=== DATA PROVIDED ===

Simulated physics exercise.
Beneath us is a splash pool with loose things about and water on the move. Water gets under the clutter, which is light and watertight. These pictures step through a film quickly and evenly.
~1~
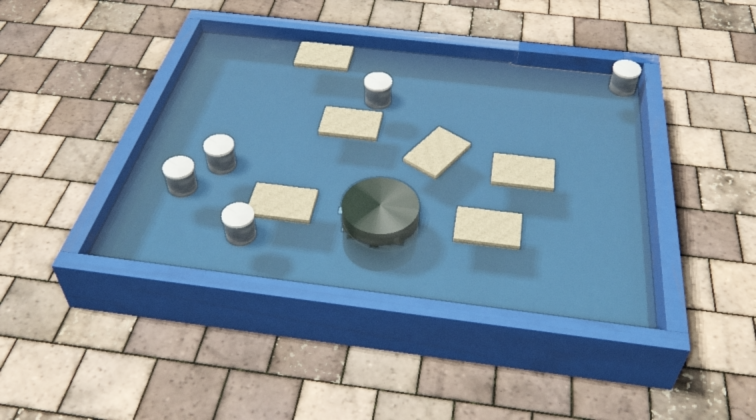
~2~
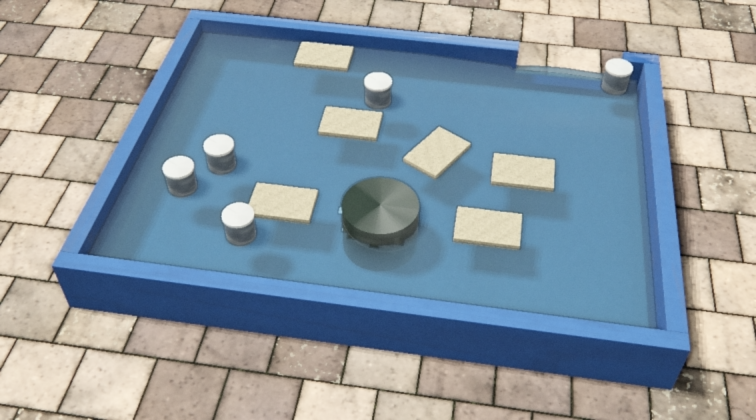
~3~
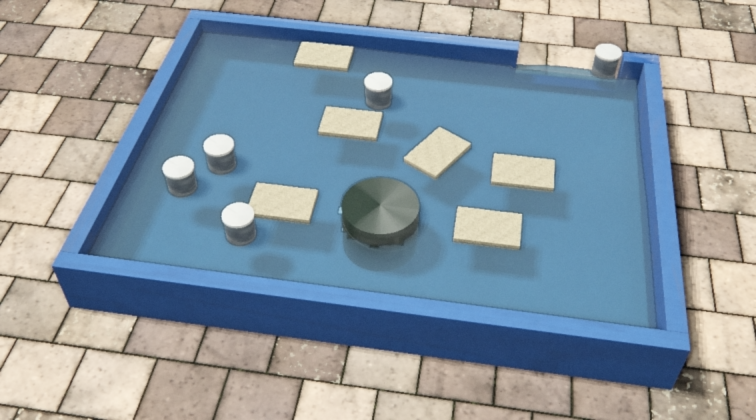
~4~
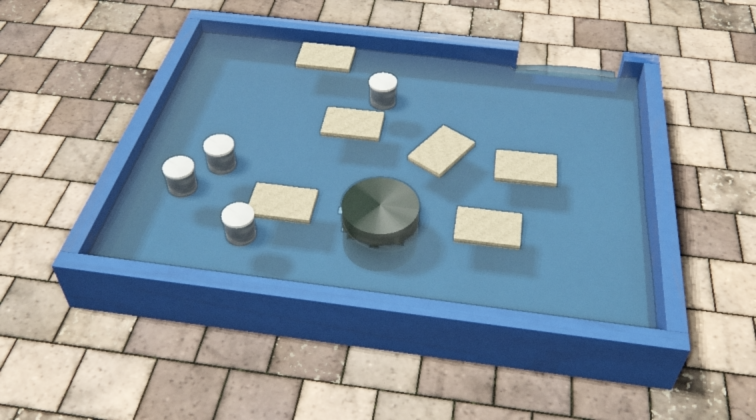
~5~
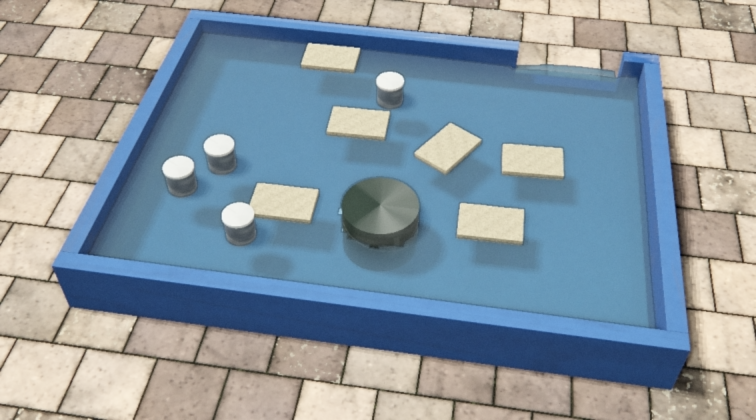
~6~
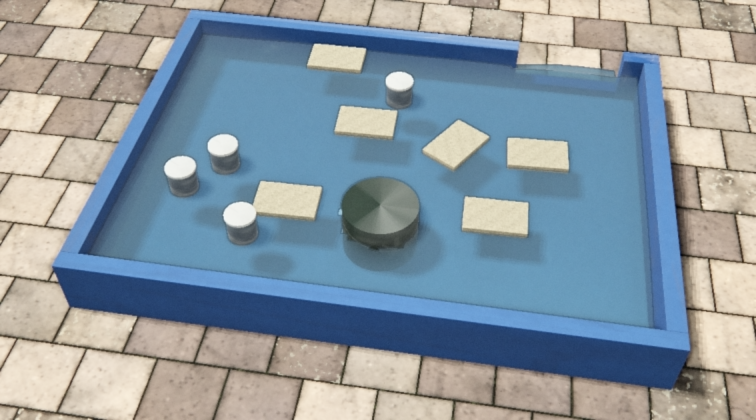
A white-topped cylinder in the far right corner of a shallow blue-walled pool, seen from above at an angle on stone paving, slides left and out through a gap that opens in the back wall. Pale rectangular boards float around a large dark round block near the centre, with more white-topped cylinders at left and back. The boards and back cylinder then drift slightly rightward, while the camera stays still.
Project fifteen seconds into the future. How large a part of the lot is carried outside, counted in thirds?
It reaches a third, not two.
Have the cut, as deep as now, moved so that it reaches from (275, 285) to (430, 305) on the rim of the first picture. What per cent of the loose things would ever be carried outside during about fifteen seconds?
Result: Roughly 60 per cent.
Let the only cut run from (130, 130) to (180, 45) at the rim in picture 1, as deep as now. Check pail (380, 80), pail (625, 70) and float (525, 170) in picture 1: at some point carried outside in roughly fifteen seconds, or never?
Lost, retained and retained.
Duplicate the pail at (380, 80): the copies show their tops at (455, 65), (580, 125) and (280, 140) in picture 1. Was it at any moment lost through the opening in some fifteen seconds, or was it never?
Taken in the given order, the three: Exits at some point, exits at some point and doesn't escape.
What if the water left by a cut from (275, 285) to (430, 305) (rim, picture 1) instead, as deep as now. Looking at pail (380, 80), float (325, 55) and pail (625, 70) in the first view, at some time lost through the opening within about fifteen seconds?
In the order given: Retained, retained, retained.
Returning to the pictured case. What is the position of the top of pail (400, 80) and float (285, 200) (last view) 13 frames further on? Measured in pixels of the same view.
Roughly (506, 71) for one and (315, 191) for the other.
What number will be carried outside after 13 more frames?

===
=== DATA PROVIDED ===

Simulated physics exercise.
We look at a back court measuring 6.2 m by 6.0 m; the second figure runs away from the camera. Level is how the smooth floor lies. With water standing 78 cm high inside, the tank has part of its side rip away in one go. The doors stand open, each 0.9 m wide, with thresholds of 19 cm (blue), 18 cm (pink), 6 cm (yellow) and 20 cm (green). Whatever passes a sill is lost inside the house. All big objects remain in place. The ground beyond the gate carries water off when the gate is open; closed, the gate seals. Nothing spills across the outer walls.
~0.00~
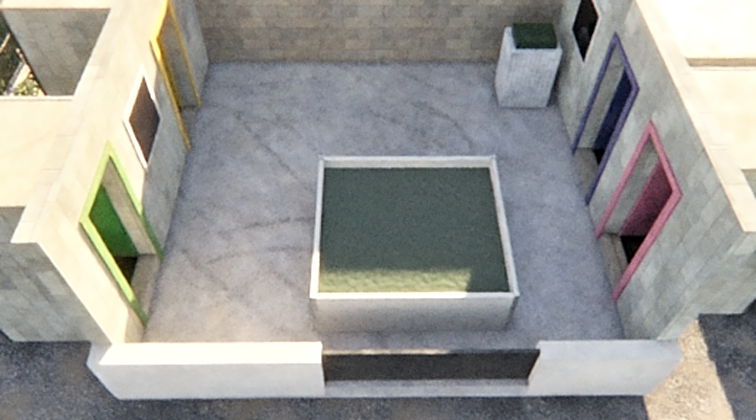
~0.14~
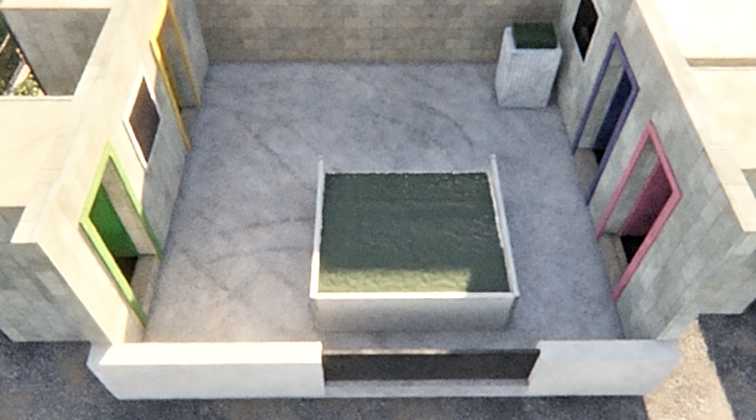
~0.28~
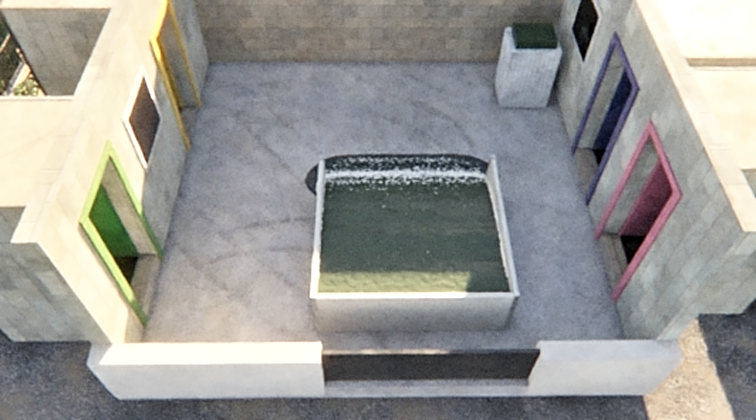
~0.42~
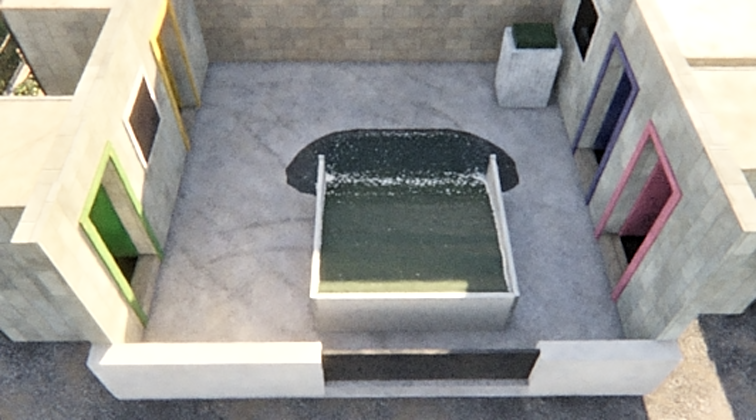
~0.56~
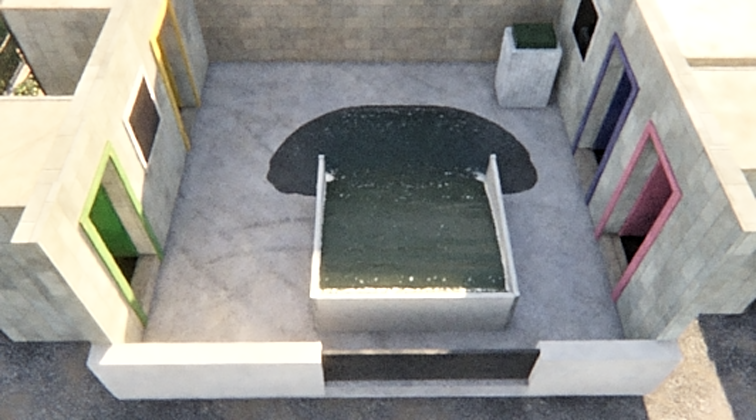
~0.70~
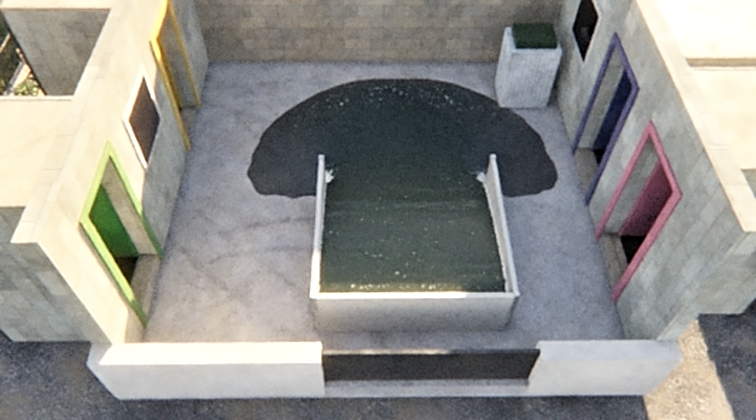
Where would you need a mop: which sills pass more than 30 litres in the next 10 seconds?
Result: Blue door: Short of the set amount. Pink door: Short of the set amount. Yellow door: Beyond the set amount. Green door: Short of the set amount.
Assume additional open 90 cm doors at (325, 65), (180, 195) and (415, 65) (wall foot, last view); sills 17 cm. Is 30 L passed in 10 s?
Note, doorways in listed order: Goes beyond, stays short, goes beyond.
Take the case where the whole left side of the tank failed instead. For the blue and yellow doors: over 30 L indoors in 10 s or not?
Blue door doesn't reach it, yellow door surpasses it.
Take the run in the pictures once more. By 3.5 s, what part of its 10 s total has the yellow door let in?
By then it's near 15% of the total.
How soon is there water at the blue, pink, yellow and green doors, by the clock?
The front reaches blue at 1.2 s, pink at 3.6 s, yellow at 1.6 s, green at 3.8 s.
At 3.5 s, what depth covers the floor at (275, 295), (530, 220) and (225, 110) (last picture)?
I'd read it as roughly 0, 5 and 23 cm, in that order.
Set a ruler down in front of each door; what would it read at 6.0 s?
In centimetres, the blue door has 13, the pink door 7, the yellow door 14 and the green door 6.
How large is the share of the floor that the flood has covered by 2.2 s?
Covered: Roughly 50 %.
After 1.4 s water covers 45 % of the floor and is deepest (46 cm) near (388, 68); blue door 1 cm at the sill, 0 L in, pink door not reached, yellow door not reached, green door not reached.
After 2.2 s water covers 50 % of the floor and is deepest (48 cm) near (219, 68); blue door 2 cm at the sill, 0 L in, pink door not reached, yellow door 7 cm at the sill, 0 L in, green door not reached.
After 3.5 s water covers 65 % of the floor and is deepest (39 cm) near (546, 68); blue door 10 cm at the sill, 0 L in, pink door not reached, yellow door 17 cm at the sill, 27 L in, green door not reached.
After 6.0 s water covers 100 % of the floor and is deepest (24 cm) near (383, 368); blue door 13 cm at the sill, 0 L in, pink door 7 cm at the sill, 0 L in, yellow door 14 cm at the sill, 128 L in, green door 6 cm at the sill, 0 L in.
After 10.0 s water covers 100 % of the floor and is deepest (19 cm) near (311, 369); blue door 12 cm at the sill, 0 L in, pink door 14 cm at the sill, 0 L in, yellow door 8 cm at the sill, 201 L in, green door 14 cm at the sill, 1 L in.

===
=== DATA PROVIDED ===

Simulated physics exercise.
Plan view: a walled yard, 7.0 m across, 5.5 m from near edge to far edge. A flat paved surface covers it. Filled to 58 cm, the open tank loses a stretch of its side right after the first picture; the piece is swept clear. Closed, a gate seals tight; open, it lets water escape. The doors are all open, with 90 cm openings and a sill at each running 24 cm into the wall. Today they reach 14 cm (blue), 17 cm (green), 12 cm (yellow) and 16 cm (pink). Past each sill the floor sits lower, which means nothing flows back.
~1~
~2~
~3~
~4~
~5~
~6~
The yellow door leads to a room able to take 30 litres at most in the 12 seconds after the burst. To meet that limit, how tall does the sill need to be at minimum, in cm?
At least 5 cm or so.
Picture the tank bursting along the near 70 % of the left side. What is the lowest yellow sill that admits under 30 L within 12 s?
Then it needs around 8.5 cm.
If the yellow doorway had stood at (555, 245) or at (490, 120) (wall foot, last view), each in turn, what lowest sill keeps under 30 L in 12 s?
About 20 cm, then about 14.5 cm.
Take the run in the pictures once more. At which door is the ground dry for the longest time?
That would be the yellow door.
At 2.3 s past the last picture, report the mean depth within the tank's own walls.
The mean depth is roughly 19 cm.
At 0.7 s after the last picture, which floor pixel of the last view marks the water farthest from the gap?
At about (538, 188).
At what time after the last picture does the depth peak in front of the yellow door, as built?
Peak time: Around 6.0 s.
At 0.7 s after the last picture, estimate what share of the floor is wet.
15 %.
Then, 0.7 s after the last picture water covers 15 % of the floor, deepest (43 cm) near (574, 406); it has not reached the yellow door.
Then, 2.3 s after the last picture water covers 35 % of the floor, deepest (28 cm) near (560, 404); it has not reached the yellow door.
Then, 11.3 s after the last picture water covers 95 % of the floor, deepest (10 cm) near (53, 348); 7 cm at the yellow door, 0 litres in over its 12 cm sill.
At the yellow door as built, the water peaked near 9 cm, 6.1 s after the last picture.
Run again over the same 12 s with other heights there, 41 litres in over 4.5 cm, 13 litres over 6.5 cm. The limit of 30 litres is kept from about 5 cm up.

===

_DO THIS_.
From the records above, retype only the lines starting at the line that contains "Duplicate the pail" and ending at the line that contains "What number will", both included.

_ANSWER FOR THE TASK_.
Duplicate the pail at (380, 80): the copies show their tops at (455, 65), (580, 125) and (280, 140) in picture 1. Was it at any moment lost through the opening in some fifteen seconds, or was it never?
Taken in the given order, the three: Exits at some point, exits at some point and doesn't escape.
What if the water left by a cut from (275, 285) to (430, 305) (rim, picture 1) instead, as deep as now. Looking at pail (380, 80), float (325, 55) and pail (625, 70) in the first view, at some time lost through the opening within about fifteen seconds?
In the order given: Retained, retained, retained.
Returning to the pictured case. What is the position of the top of pail (400, 80) and float (285, 200) (last view) 13 frames further on? Measured in pixels of the same view.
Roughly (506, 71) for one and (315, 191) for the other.
What number will be carried outside after 13 more frames?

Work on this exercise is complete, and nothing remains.